*Exercise objective*: Each line containing the word "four" should be found and copied.

Data extracted from a collection
+---+
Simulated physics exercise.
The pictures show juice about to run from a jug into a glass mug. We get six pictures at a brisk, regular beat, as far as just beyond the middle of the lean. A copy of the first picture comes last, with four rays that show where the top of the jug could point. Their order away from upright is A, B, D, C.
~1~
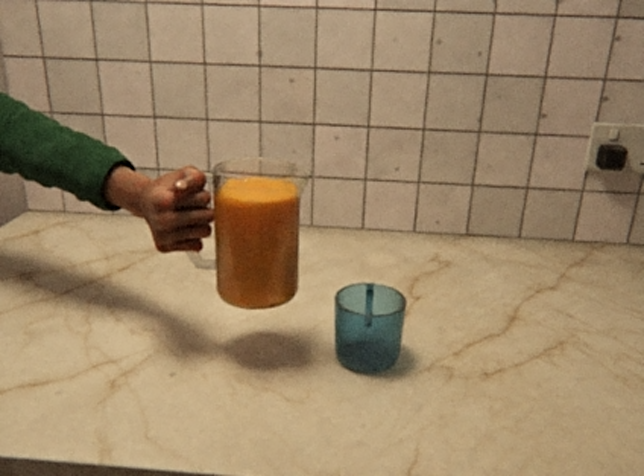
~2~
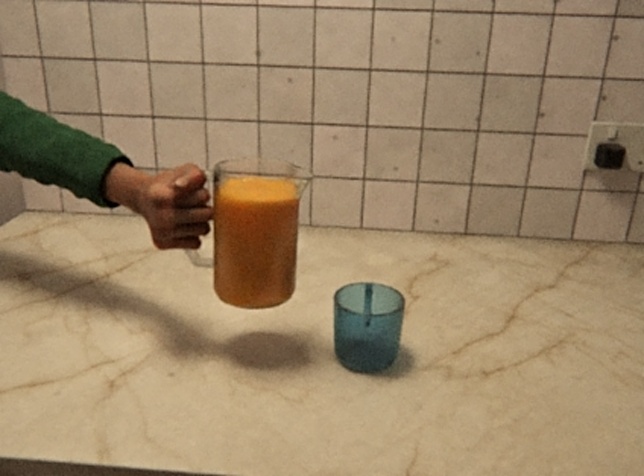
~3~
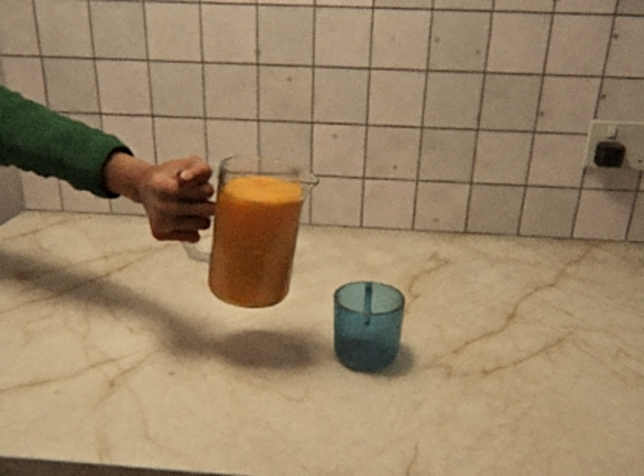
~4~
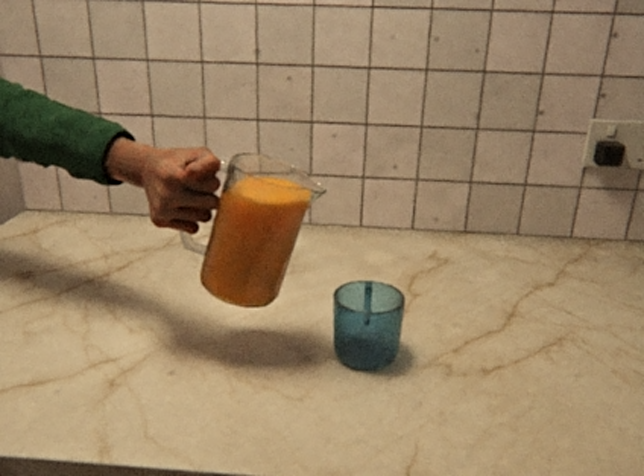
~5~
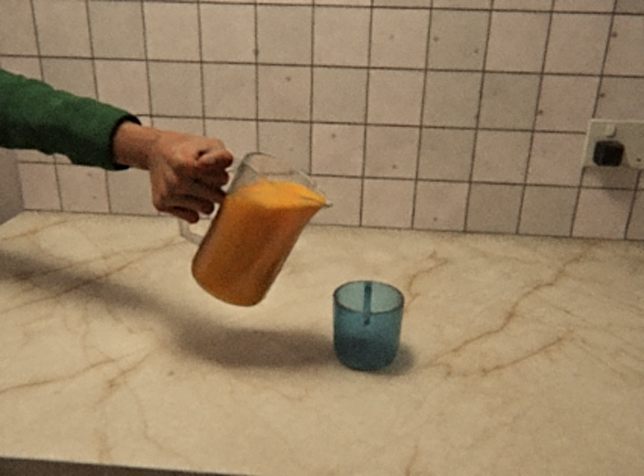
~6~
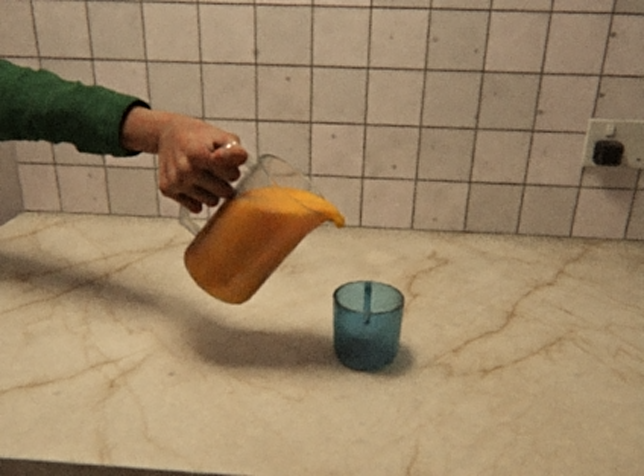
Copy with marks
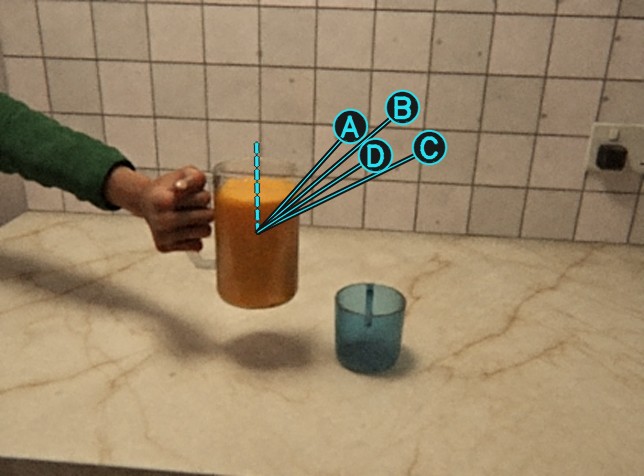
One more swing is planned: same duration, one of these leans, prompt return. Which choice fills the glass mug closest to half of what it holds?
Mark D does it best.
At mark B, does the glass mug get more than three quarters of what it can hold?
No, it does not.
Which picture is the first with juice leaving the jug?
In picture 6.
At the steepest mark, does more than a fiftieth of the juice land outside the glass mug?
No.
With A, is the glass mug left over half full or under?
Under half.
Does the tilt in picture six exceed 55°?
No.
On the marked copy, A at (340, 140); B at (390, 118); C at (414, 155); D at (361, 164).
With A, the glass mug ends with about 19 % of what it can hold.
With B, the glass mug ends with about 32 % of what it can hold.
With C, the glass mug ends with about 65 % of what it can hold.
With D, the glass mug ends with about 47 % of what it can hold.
+---+
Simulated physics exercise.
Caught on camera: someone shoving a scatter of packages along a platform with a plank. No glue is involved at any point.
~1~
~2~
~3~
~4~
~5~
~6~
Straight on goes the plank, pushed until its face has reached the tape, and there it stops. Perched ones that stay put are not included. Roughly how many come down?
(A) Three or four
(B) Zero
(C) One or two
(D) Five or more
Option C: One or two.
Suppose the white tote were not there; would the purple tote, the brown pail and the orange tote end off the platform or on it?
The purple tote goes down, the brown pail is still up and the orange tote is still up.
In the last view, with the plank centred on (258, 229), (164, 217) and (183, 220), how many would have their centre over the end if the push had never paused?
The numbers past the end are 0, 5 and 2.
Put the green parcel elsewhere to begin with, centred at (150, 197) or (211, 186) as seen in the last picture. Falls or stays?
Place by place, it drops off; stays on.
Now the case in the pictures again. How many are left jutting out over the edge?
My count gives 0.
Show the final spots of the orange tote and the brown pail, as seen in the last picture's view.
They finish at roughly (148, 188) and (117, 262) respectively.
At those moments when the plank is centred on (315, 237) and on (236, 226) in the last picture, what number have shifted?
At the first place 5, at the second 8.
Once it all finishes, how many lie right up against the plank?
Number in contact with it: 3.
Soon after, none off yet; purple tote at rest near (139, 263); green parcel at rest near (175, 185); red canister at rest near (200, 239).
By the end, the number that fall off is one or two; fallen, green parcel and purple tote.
+---+
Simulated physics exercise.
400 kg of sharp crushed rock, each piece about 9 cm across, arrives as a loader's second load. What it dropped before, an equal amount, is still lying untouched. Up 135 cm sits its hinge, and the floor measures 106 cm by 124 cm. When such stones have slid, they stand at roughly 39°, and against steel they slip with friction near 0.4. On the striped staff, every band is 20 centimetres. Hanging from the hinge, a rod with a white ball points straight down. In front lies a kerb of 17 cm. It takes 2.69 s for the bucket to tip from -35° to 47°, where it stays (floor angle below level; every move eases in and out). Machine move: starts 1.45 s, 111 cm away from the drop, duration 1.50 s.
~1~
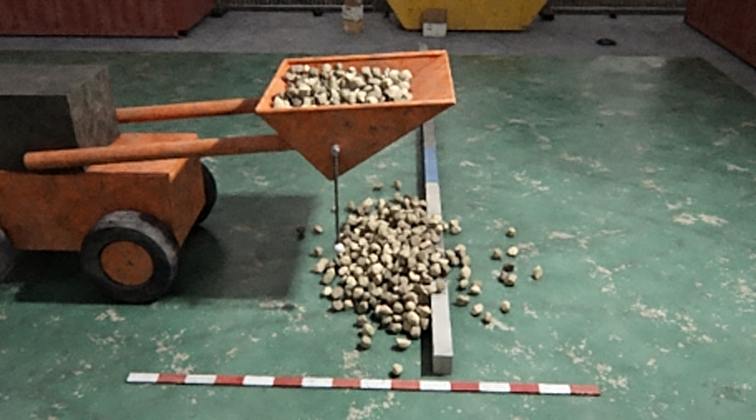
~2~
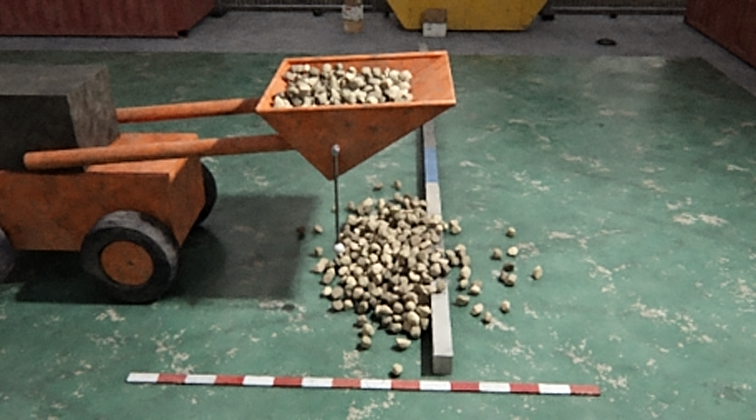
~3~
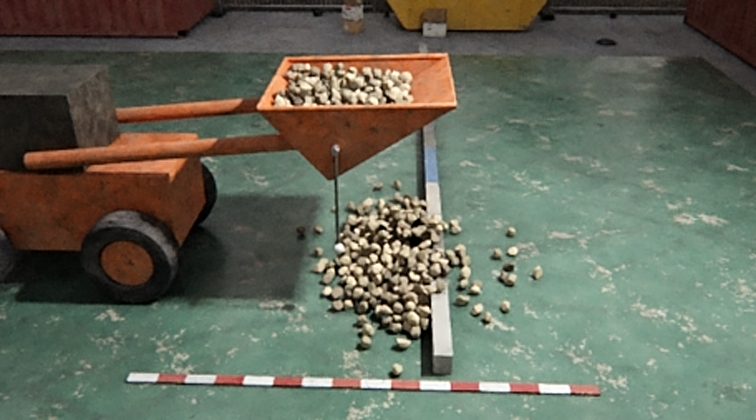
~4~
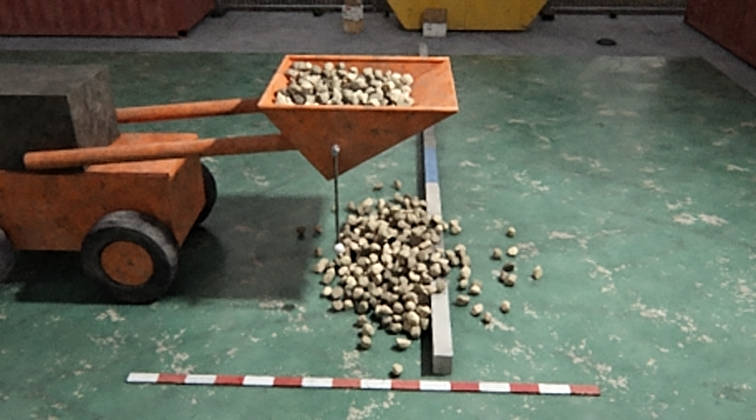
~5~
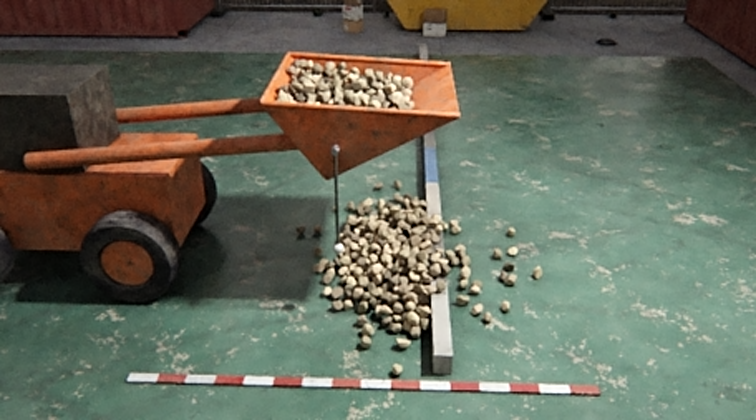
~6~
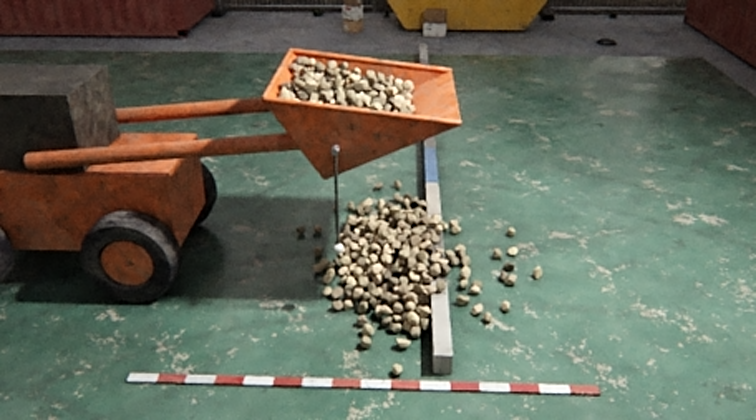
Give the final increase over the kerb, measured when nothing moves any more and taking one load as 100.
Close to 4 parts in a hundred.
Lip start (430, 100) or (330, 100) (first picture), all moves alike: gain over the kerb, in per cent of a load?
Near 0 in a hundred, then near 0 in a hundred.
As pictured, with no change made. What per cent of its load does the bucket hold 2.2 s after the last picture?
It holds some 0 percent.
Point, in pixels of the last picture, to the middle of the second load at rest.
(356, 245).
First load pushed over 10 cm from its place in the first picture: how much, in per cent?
+---+
*Expected output*:
The pictures show juice about to run from a jug into a glass mug. We get six pictures at a brisk, regular beat, as far as just beyond the middle of the lean. A copy of the first picture comes last, with four rays that show where the top of the jug could point. Their order away from upright is A, B, D, C.
(A) Three or four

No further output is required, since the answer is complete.